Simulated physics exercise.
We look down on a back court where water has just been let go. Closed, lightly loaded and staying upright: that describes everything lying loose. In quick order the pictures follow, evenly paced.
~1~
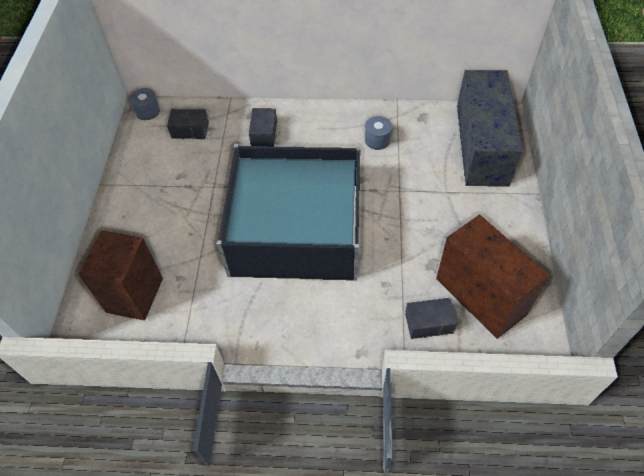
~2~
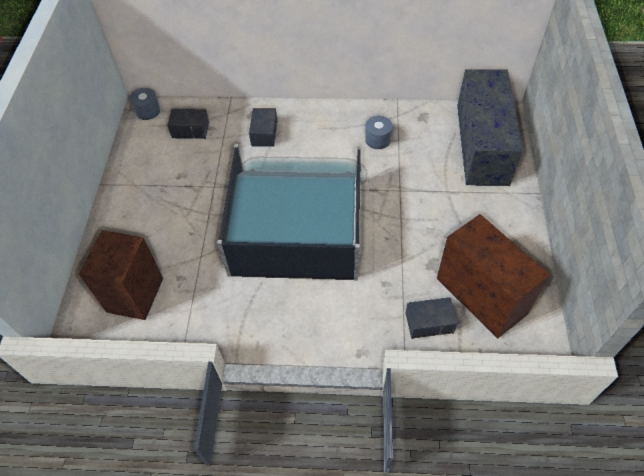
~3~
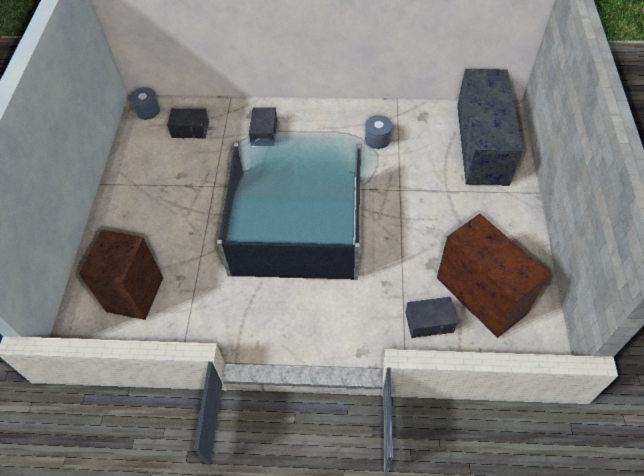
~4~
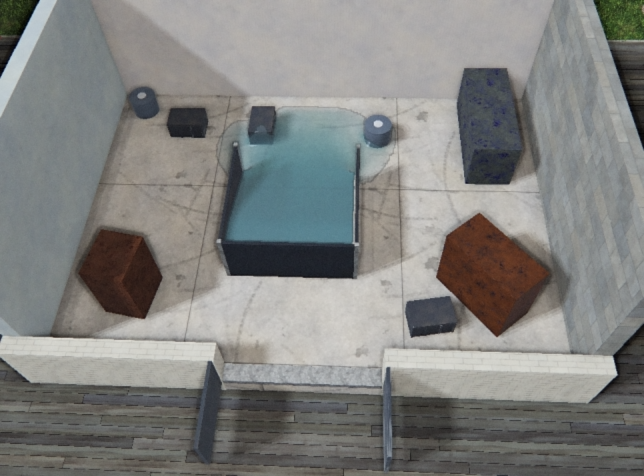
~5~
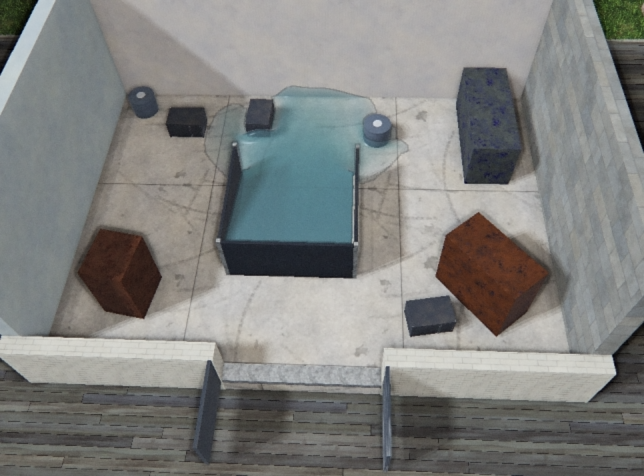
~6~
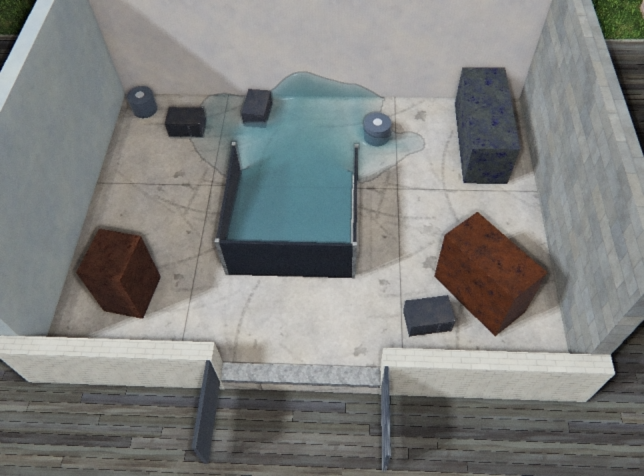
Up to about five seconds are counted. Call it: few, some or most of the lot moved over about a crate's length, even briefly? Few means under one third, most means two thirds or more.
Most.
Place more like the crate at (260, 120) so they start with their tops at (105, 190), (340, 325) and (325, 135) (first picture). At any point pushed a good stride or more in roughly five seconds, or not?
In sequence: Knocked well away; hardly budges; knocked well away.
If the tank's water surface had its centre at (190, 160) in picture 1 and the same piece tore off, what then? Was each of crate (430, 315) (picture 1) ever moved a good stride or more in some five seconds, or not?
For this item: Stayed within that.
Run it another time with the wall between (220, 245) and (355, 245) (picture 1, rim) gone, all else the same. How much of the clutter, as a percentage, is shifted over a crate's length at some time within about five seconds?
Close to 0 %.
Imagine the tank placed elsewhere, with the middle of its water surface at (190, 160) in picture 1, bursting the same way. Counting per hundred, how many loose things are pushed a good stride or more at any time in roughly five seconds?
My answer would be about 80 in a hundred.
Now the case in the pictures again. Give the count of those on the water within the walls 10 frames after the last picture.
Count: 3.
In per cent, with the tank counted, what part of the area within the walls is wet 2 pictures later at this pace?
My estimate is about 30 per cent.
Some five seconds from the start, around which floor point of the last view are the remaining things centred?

==

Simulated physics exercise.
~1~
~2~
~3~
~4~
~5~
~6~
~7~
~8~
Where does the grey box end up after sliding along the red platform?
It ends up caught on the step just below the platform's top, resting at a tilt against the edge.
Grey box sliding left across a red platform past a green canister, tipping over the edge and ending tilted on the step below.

- **Aim**
Your task is to output exactly the lines from the one with "In per cent, with" through the one with "Some five seconds from", counting both ends.

- **Written answer**
In per cent, with the tank counted, what part of the area within the walls is wet 2 pictures later at this pace?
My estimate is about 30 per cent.
Some five seconds from the start, around which floor point of the last view are the remaining things centred?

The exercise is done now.